# Task:
Retype the whole listing below, character for character.

------------------------

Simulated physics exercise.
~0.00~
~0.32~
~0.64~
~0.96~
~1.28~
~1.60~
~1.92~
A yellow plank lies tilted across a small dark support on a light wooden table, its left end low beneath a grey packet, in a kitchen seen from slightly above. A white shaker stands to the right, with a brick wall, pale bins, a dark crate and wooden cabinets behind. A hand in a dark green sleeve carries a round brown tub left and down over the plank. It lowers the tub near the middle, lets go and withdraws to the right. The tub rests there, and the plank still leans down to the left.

------------------------

# Solution for this task:
Simulated physics exercise.
~0.00~
~0.32~
~0.64~
~0.96~
~1.28~
~1.60~
~1.92~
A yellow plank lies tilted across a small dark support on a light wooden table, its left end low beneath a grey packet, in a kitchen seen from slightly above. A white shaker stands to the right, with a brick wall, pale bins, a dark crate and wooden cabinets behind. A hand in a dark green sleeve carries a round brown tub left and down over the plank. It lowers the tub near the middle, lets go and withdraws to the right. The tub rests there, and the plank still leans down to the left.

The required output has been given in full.